Aim of the exercise:
Without the pictures, write out all the lines below exactly as they appear.

Recorded information:
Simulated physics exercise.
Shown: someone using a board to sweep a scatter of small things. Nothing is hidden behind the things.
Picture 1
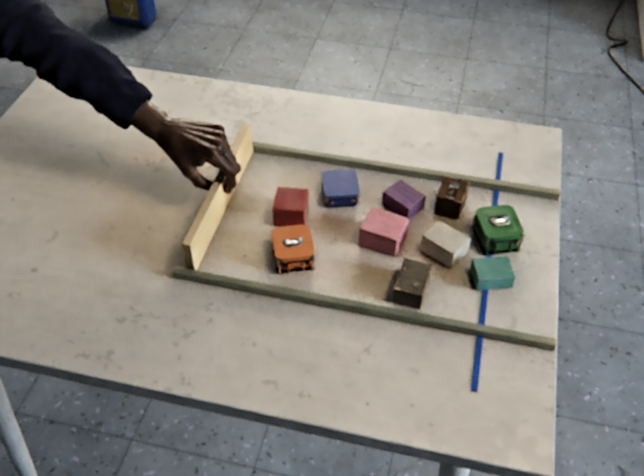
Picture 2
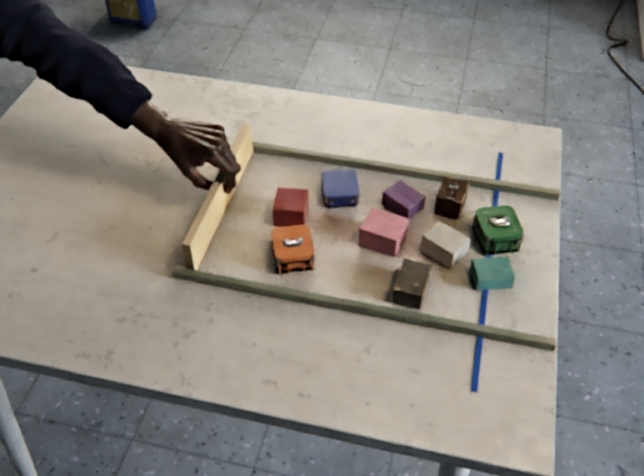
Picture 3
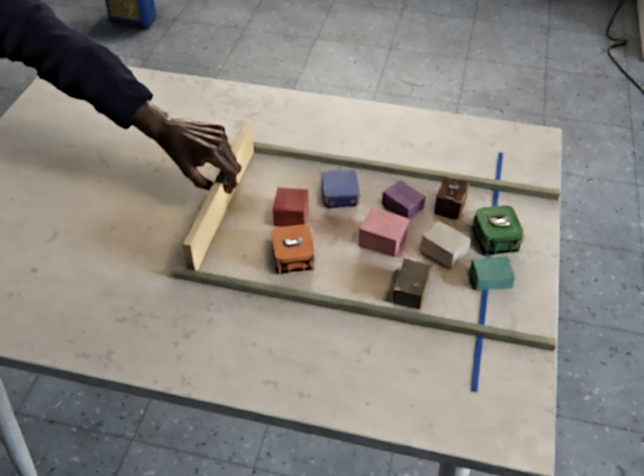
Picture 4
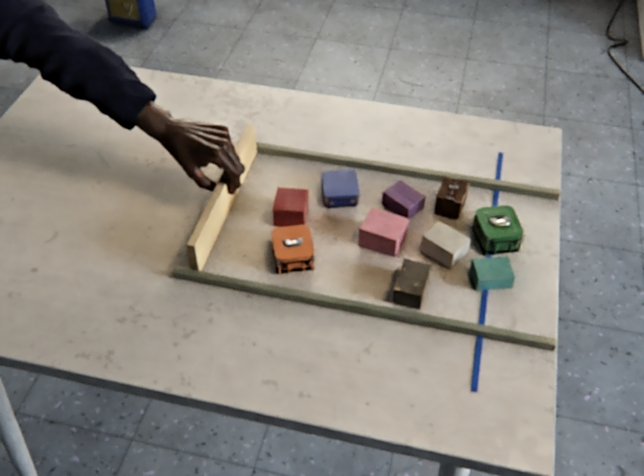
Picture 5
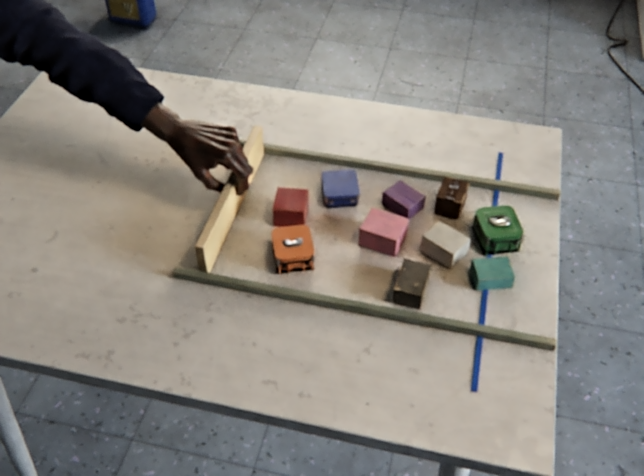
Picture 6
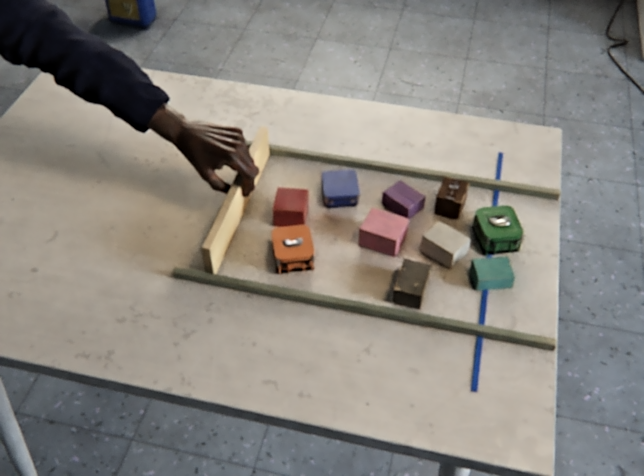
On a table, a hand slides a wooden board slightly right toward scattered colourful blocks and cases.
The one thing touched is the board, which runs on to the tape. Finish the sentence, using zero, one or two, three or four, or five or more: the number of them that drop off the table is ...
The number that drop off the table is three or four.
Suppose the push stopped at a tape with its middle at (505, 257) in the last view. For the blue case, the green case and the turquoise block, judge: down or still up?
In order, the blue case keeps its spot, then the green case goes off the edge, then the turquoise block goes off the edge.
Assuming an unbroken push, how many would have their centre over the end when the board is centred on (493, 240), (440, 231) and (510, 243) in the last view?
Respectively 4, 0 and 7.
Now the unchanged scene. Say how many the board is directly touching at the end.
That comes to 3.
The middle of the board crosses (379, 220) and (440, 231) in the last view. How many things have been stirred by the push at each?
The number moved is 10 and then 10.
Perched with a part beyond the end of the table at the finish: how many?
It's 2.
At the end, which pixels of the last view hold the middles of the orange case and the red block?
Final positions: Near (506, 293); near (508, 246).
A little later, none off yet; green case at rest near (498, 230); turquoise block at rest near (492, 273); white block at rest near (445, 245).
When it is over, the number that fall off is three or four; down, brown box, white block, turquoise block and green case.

Expected output:
Simulated physics exercise.
Shown: someone using a board to sweep a scatter of small things. Nothing is hidden behind the things.
Picture 1
Picture 2
Picture 3
Picture 4
Picture 5
Picture 6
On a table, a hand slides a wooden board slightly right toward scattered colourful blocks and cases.
The one thing touched is the board, which runs on to the tape. Finish the sentence, using zero, one or two, three or four, or five or more: the number of them that drop off the table is ...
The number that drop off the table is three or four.
Suppose the push stopped at a tape with its middle at (505, 257) in the last view. For the blue case, the green case and the turquoise block, judge: down or still up?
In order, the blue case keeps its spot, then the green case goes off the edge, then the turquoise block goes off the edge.
Assuming an unbroken push, how many would have their centre over the end when the board is centred on (493, 240), (440, 231) and (510, 243) in the last view?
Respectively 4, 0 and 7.
Now the unchanged scene. Say how many the board is directly touching at the end.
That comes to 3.
The middle of the board crosses (379, 220) and (440, 231) in the last view. How many things have been stirred by the push at each?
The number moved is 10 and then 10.
Perched with a part beyond the end of the table at the finish: how many?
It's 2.
At the end, which pixels of the last view hold the middles of the orange case and the red block?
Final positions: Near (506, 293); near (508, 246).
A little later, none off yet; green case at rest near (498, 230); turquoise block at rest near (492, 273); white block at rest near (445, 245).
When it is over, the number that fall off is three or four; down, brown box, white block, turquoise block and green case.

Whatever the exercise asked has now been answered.